Your copy of the material must match it exactly, except that pictures are dropped.

--

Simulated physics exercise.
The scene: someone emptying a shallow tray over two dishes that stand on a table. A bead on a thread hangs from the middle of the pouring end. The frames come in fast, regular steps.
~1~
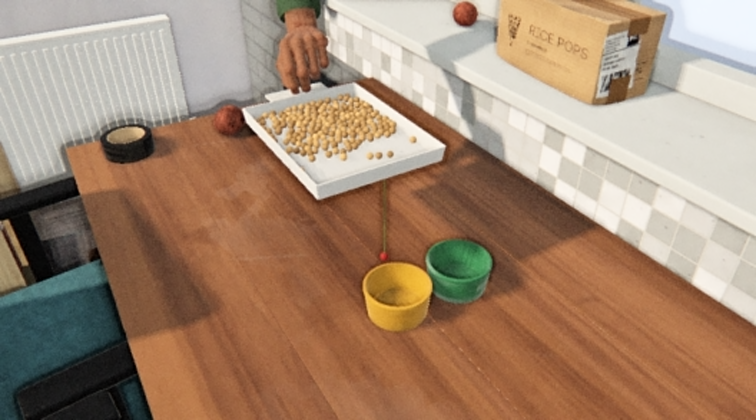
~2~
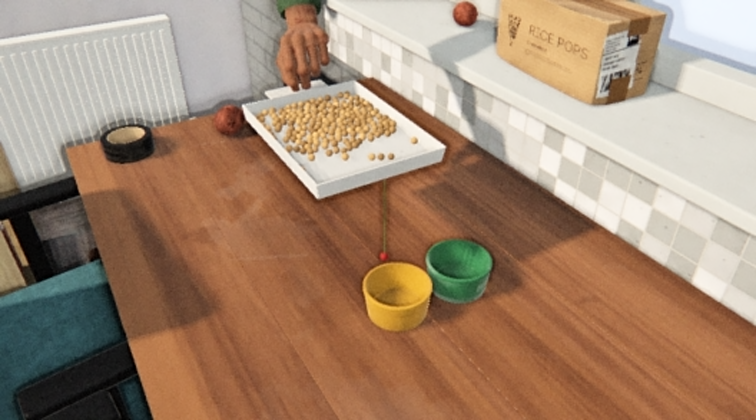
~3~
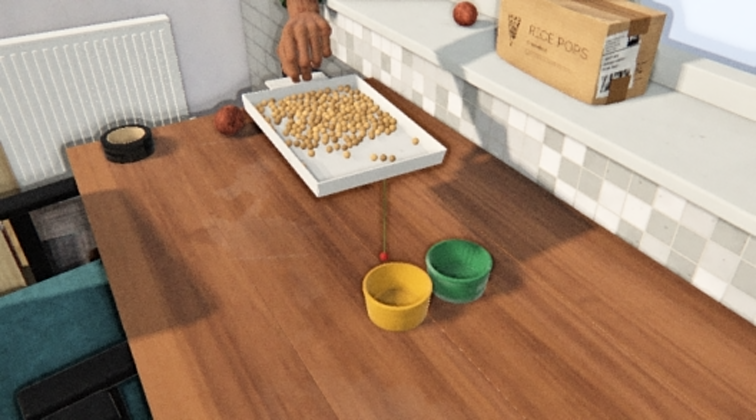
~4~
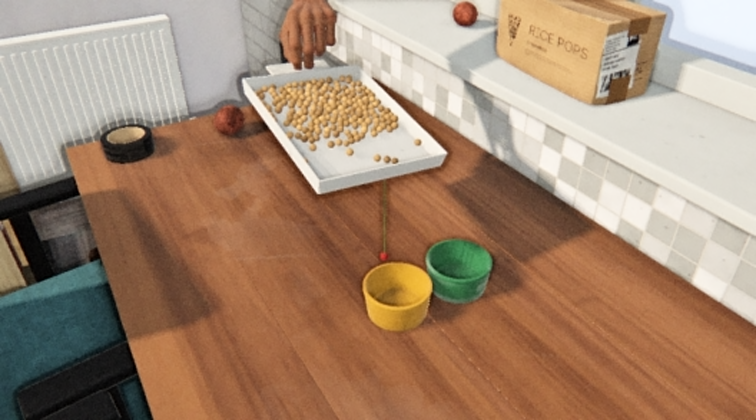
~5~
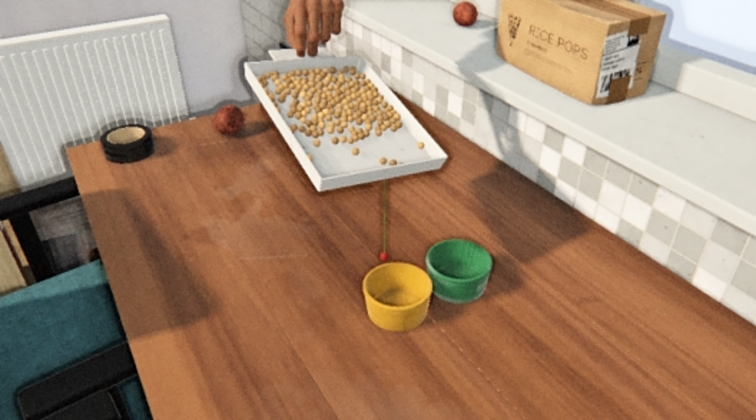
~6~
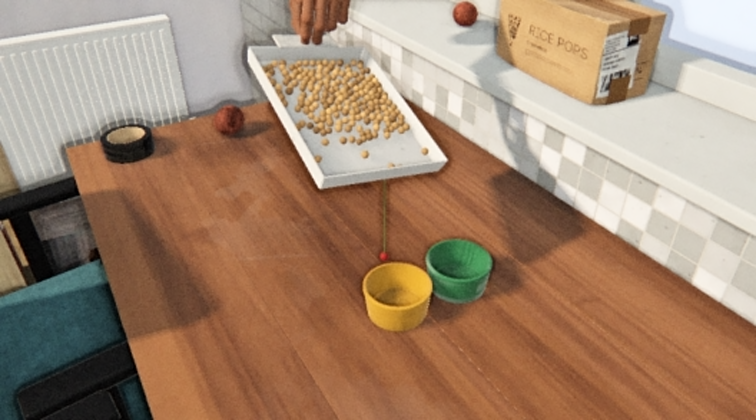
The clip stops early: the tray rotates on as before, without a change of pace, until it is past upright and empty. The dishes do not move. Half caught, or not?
In the dishes lies over half of it.
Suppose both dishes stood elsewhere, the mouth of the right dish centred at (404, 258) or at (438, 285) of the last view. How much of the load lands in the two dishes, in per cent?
In turn 10 and 10 in a hundred.
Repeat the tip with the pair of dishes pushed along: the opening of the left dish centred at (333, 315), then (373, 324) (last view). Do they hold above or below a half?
At the first place the smaller part, at the second below a half.
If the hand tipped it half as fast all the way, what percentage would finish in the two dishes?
About 80 per cent.
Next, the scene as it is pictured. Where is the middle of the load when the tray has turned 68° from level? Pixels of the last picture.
At about (426, 167).
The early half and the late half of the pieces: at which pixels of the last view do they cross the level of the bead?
The first part at (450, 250); the rest at (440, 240).
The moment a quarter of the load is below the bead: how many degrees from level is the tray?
Roughly 75°.
Soon, tray tipped steeply; about two thirds on the tray; a small part in the right dish; about a quarter in the air.
A while on, tray tipped past a quarter turn; a small part on the tray; a stray few in the left dish; about two thirds in the right dish; a small part outside both; a small part in the air.
Towards the end, tray tipped past a quarter turn; a stray few in the left dish; most in the right dish; about a quarter outside both.
Finally, tray tipped past a quarter turn; a stray few in the left dish; most in the right dish; about a quarter outside both.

--

* [FINISHED TASK]
Simulated physics exercise.
The scene: someone emptying a shallow tray over two dishes that stand on a table. A bead on a thread hangs from the middle of the pouring end. The frames come in fast, regular steps.
~1~
~2~
~3~
~4~
~5~
~6~
The clip stops early: the tray rotates on as before, without a change of pace, until it is past upright and empty. The dishes do not move. Half caught, or not?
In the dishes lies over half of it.
Suppose both dishes stood elsewhere, the mouth of the right dish centred at (404, 258) or at (438, 285) of the last view. How much of the load lands in the two dishes, in per cent?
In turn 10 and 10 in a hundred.
Repeat the tip with the pair of dishes pushed along: the opening of the left dish centred at (333, 315), then (373, 324) (last view). Do they hold above or below a half?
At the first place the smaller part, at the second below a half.
If the hand tipped it half as fast all the way, what percentage would finish in the two dishes?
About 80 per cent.
Next, the scene as it is pictured. Where is the middle of the load when the tray has turned 68° from level? Pixels of the last picture.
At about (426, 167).
The early half and the late half of the pieces: at which pixels of the last view do they cross the level of the bead?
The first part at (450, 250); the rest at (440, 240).
The moment a quarter of the load is below the bead: how many degrees from level is the tray?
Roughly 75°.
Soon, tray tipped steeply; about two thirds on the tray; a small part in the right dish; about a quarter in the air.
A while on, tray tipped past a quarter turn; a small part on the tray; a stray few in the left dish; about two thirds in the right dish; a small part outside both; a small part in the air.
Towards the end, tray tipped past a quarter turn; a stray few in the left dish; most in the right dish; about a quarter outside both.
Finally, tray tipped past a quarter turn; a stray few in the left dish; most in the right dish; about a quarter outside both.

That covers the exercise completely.